PROBLEM TO WORK ON
Word for word, copy all the data and drop the pictures.

SOURCE EXCERPT
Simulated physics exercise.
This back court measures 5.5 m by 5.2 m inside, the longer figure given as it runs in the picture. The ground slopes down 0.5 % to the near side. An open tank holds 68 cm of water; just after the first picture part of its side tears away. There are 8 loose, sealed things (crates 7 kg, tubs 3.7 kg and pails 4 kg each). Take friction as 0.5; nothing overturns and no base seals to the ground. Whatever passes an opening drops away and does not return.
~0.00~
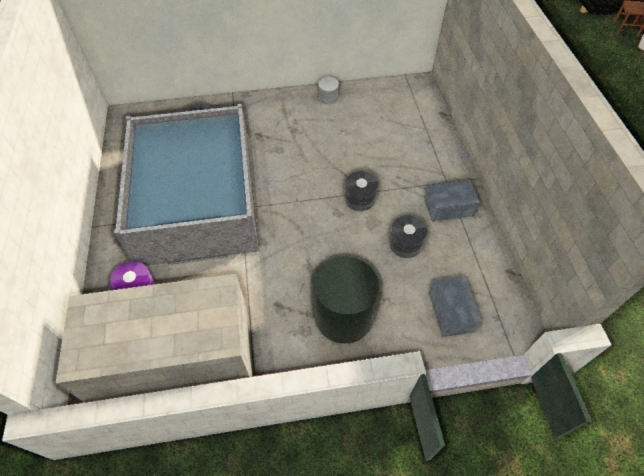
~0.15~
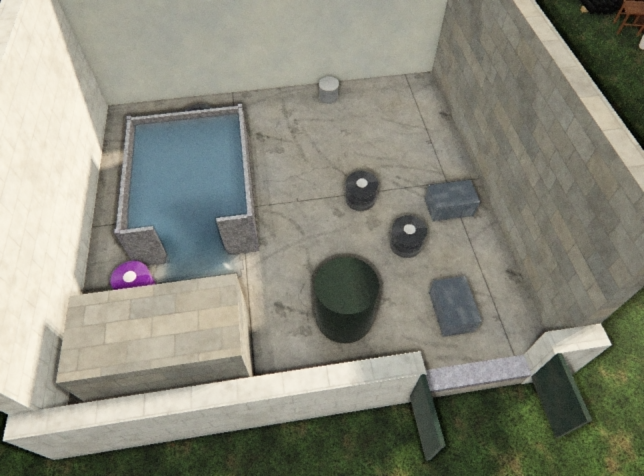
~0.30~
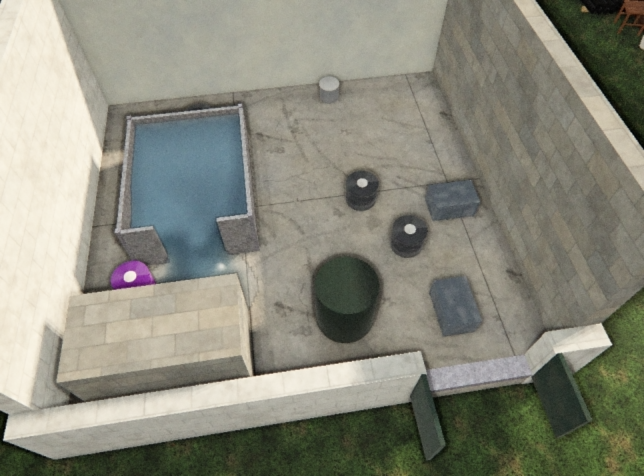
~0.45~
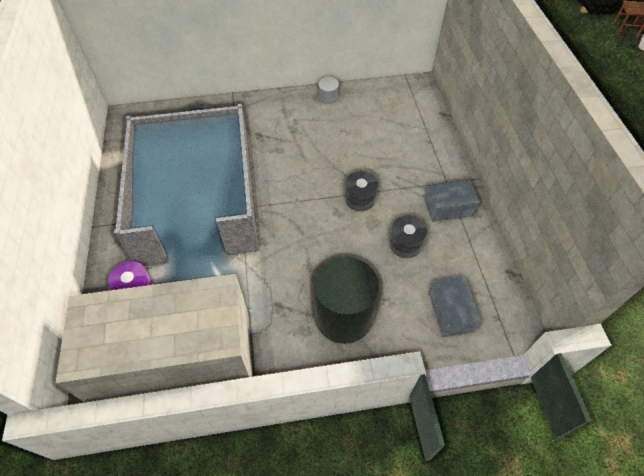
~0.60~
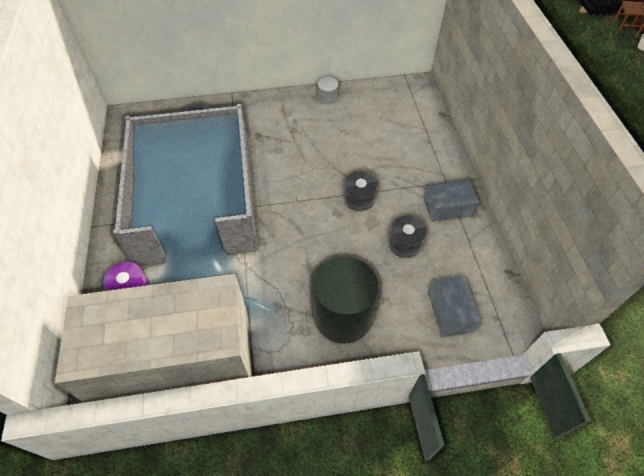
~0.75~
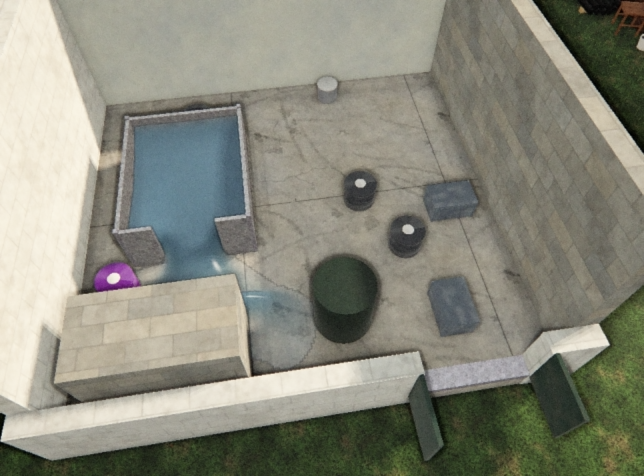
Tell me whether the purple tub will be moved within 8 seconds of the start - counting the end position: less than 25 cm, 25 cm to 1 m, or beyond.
Purple tub ends far away.
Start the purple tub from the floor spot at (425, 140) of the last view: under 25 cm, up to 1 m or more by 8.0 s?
It moves a short way.
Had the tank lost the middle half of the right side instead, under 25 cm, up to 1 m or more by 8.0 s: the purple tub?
In that case the purple tub barely shifts.
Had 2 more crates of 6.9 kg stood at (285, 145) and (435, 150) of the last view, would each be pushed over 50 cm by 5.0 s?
In that order: Under, more.
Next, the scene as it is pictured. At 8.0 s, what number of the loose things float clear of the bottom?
7 of them.
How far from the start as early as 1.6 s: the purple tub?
About 60 cm.
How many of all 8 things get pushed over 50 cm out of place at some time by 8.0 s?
That makes 8.
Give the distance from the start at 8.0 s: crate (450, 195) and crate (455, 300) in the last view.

TASK RESPONSE
Simulated physics exercise.
This back court measures 5.5 m by 5.2 m inside, the longer figure given as it runs in the picture. The ground slopes down 0.5 % to the near side. An open tank holds 68 cm of water; just after the first picture part of its side tears away. There are 8 loose, sealed things (crates 7 kg, tubs 3.7 kg and pails 4 kg each). Take friction as 0.5; nothing overturns and no base seals to the ground. Whatever passes an opening drops away and does not return.
~0.00~
~0.15~
~0.30~
~0.45~
~0.60~
~0.75~
Tell me whether the purple tub will be moved within 8 seconds of the start - counting the end position: less than 25 cm, 25 cm to 1 m, or beyond.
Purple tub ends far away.
Start the purple tub from the floor spot at (425, 140) of the last view: under 25 cm, up to 1 m or more by 8.0 s?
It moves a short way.
Had the tank lost the middle half of the right side instead, under 25 cm, up to 1 m or more by 8.0 s: the purple tub?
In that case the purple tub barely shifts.
Had 2 more crates of 6.9 kg stood at (285, 145) and (435, 150) of the last view, would each be pushed over 50 cm by 5.0 s?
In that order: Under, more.
Next, the scene as it is pictured. At 8.0 s, what number of the loose things float clear of the bottom?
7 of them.
How far from the start as early as 1.6 s: the purple tub?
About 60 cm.
How many of all 8 things get pushed over 50 cm out of place at some time by 8.0 s?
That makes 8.
Give the distance from the start at 8.0 s: crate (450, 195) and crate (455, 300) in the last view.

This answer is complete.